[Lines of data]
○ ○ ○

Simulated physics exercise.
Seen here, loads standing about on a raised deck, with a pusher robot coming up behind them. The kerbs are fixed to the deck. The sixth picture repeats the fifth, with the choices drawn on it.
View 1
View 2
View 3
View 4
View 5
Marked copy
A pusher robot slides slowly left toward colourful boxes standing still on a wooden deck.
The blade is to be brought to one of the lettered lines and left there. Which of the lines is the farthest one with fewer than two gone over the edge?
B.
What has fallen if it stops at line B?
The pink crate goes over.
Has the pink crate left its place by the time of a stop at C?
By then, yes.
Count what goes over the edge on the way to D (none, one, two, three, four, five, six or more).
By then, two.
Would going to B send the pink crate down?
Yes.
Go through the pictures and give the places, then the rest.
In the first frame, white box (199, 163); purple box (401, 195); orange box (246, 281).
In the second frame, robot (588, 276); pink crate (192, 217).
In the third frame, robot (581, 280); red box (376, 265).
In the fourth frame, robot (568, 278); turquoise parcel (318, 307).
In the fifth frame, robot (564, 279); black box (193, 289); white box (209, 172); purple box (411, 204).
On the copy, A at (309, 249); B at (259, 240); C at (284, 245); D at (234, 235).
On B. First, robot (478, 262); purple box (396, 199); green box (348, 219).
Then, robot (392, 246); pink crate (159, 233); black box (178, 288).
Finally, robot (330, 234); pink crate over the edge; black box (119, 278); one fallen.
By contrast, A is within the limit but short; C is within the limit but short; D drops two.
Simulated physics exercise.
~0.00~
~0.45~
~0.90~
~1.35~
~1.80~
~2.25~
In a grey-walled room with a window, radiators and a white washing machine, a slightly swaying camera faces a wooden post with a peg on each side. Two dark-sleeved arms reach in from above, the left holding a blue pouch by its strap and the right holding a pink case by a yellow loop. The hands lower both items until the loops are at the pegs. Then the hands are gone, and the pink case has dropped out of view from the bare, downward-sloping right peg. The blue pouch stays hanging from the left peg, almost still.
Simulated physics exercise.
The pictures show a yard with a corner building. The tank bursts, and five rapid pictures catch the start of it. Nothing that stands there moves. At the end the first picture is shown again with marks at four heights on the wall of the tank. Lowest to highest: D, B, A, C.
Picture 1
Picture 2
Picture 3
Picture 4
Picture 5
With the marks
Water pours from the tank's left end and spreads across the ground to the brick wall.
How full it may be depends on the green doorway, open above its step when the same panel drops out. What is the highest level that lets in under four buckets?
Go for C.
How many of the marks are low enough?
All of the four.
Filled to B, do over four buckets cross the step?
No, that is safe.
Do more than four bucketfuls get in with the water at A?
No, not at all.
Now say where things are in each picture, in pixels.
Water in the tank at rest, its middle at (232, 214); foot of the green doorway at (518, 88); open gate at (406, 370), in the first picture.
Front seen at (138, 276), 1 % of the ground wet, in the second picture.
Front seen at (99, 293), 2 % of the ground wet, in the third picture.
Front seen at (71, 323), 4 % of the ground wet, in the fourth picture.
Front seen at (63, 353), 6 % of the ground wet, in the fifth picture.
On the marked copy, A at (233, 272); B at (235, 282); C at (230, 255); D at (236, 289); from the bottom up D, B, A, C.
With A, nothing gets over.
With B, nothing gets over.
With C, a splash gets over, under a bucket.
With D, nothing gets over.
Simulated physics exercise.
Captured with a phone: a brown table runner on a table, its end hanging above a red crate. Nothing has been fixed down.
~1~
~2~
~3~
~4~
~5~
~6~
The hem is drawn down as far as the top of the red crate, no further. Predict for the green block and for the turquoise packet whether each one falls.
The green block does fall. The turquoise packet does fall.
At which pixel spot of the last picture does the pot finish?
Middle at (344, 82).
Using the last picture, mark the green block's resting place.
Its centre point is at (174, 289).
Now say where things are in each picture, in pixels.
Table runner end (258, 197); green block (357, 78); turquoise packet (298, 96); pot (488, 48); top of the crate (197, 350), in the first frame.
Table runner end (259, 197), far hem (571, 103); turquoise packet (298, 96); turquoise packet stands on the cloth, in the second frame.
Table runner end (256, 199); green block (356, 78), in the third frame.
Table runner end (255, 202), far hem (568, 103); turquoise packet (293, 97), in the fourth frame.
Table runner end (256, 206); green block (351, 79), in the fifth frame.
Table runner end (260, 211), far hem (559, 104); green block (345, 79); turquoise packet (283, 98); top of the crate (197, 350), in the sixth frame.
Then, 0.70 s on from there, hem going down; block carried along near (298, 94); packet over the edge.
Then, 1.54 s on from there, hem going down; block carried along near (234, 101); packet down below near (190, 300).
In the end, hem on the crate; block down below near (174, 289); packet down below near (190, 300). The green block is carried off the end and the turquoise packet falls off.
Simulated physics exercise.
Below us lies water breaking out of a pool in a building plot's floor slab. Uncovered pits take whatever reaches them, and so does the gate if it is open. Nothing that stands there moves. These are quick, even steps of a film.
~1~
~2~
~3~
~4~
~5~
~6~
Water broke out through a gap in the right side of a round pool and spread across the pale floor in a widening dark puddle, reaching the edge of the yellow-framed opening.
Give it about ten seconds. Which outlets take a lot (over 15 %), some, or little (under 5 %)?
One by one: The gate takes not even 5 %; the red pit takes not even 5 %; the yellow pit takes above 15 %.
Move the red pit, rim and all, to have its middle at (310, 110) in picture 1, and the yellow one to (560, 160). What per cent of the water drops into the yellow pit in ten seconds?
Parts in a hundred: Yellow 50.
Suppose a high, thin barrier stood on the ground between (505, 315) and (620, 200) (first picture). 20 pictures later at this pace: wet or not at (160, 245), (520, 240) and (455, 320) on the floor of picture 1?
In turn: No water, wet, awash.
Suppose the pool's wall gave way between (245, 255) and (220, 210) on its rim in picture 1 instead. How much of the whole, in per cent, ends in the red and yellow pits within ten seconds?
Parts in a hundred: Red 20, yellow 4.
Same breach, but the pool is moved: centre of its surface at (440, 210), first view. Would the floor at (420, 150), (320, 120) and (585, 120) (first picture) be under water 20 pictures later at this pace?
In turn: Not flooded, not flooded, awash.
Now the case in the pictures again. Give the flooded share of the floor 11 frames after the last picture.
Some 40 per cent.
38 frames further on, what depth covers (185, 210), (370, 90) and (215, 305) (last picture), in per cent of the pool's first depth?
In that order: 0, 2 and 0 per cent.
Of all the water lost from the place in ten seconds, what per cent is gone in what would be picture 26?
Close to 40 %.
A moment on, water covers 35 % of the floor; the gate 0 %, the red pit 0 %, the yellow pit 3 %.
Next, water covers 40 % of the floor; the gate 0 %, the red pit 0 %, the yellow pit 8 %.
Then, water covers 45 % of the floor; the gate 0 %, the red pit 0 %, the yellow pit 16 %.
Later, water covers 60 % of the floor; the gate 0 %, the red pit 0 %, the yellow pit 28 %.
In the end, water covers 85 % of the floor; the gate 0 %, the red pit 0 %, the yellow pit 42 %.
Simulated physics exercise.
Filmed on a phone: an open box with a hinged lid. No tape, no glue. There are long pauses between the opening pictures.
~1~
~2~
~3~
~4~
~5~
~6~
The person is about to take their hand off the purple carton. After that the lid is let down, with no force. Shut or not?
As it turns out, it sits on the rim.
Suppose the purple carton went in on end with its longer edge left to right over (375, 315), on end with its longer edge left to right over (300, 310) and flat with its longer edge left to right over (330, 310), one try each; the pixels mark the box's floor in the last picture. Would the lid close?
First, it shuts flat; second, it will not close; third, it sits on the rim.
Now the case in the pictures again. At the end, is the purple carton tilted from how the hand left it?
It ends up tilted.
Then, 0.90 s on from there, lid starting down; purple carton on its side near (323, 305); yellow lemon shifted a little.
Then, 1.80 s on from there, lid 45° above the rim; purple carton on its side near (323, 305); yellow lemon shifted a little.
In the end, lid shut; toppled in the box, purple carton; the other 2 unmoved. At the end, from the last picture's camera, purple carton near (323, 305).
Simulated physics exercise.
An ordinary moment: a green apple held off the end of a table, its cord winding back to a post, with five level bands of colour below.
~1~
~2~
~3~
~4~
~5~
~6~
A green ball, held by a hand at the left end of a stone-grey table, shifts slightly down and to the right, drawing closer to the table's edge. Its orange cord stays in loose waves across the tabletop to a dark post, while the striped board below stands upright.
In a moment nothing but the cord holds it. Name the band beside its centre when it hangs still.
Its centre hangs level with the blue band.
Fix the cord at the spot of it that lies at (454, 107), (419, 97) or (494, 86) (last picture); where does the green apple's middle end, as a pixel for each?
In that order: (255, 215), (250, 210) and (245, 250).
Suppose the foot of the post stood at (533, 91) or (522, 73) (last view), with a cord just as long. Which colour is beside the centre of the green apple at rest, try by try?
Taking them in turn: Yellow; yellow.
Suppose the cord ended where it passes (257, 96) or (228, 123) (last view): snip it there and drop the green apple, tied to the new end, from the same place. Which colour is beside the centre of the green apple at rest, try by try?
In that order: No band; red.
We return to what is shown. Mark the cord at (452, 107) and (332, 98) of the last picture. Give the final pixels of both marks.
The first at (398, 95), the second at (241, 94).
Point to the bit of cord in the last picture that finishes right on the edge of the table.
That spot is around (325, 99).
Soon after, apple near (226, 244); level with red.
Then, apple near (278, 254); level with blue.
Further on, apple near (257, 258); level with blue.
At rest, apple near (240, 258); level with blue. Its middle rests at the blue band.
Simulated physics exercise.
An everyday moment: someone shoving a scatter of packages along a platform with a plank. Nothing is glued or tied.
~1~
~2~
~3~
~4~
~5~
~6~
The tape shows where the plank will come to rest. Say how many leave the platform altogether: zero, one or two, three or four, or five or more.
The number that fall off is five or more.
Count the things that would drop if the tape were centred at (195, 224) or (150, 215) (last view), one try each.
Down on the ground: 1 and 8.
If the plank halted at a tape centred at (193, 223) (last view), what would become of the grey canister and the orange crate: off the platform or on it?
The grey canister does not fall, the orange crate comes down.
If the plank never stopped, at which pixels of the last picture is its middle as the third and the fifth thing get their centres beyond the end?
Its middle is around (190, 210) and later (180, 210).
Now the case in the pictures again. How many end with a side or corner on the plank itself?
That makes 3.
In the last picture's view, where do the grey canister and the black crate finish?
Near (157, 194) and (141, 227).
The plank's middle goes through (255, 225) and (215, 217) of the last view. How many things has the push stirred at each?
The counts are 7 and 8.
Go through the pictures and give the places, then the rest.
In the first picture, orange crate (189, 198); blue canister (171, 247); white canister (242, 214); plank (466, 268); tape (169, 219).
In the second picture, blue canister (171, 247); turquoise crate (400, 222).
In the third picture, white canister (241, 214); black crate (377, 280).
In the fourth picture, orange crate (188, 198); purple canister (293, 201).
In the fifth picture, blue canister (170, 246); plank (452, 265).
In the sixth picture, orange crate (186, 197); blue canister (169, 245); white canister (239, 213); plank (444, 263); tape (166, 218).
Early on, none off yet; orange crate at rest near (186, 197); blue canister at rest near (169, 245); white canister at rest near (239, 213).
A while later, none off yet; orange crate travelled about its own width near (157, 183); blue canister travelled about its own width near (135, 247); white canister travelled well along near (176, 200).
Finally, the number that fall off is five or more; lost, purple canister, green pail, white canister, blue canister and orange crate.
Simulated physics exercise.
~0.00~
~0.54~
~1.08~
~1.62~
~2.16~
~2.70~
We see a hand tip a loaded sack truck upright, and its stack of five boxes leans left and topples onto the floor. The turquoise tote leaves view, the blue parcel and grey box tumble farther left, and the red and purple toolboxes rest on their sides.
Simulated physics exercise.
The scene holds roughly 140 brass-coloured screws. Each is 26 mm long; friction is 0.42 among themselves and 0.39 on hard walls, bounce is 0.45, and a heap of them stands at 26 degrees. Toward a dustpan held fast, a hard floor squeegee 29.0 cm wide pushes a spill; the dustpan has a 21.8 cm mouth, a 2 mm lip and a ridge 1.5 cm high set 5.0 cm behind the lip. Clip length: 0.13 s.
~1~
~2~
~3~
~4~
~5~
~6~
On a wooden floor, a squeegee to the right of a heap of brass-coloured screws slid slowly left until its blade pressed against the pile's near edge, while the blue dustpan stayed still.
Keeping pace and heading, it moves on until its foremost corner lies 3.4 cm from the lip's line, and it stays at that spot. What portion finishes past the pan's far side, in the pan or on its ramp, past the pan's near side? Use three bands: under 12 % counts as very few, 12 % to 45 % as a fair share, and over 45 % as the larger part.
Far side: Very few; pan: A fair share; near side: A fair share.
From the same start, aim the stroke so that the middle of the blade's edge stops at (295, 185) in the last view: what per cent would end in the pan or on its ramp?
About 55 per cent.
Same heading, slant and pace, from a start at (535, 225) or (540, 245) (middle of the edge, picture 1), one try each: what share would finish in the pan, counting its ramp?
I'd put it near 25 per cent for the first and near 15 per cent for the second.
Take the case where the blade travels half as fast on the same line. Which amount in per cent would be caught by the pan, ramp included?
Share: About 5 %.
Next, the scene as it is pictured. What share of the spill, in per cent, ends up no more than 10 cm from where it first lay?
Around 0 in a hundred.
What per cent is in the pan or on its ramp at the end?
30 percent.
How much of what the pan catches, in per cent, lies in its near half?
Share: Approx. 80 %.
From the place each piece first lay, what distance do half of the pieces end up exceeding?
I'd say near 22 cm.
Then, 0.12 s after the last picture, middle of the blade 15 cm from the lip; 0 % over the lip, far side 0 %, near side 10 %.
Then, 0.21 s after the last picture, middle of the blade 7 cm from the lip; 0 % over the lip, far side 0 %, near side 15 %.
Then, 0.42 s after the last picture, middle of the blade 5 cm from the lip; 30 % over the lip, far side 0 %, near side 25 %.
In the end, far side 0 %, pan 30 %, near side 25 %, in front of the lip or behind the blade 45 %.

○ ○ ○

▶ [What you should do] Gather each line in these records that contains the string "phone".

▶ [Response]
Captured with a phone: a brown table runner on a table, its end hanging above a red crate. Nothing has been fixed down.
Filmed on a phone: an open box with a hinged lid. No tape, no glue. There are long pauses between the opening pictures.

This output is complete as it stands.